• **DATA LINES**:
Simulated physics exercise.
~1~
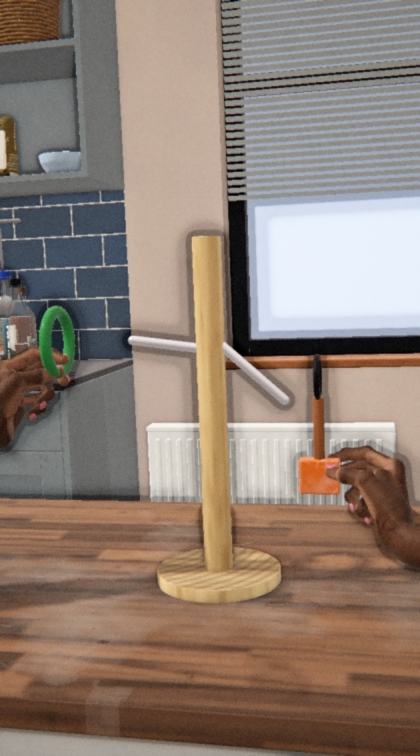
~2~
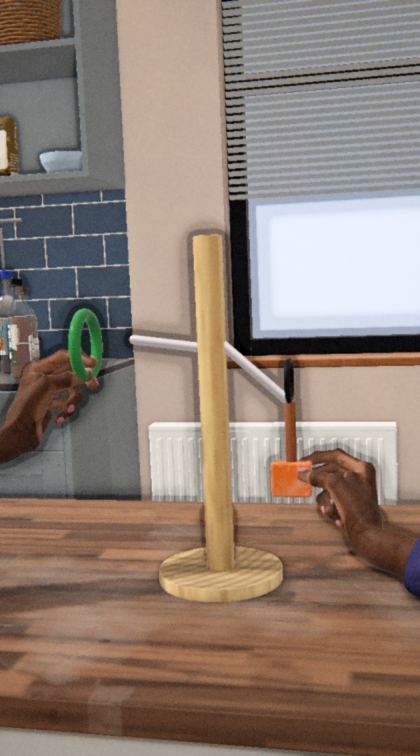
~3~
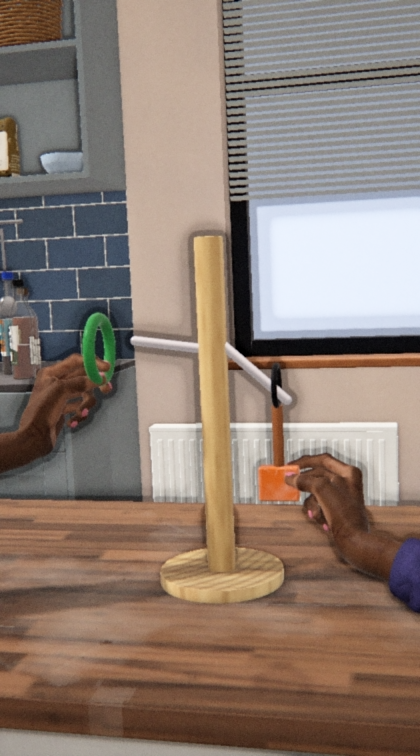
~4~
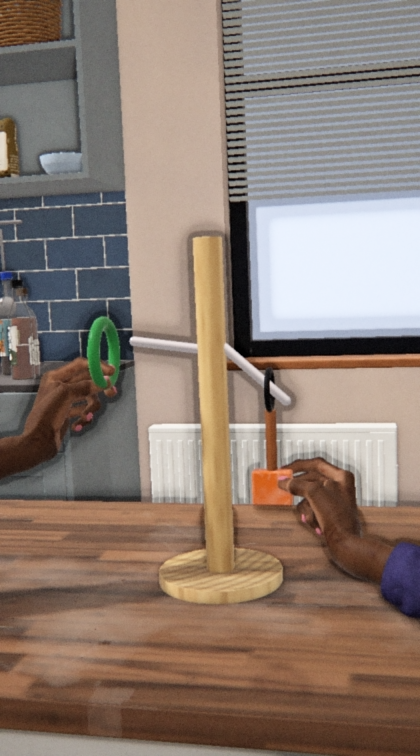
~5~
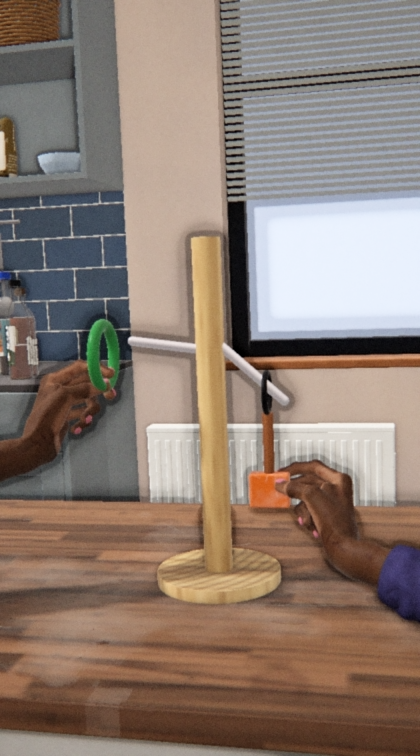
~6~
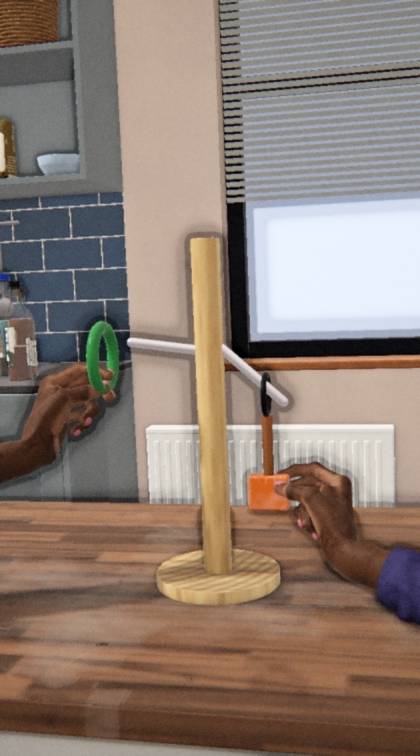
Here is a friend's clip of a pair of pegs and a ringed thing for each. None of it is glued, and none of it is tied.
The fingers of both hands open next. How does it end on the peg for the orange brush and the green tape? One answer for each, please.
The orange brush is going to go down; the green tape is going to go down.
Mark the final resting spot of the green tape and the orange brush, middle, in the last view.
The first finishes at (113, 542), while the second finishes at (403, 574).
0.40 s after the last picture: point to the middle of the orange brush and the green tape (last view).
Roughly (375, 540) and (113, 542).
Then, 0.16 s after the last picture, orange brush tipped 22° from how it was near (287, 486); green tape falling near (106, 412).
Then, 0.28 s after the last picture, orange brush down below near (329, 516); green tape down below near (113, 540).
Then, 0.40 s after the last picture, orange brush falling near (375, 540); green tape down below near (113, 542).
At rest, the orange brush slips down, near (403, 574); the green tape slips down, near (113, 542).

• **WHAT YOU ARE ASKED TO DO**: Reproduce the full listing faithfully, but do not carry over any pictures.

• **EXERCISE RESPONSE**:
Simulated physics exercise.
~1~
~2~
~3~
~4~
~5~
~6~
Here is a friend's clip of a pair of pegs and a ringed thing for each. None of it is glued, and none of it is tied.
The fingers of both hands open next. How does it end on the peg for the orange brush and the green tape? One answer for each, please.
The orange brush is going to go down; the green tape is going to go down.
Mark the final resting spot of the green tape and the orange brush, middle, in the last view.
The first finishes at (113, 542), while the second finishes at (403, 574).
0.40 s after the last picture: point to the middle of the orange brush and the green tape (last view).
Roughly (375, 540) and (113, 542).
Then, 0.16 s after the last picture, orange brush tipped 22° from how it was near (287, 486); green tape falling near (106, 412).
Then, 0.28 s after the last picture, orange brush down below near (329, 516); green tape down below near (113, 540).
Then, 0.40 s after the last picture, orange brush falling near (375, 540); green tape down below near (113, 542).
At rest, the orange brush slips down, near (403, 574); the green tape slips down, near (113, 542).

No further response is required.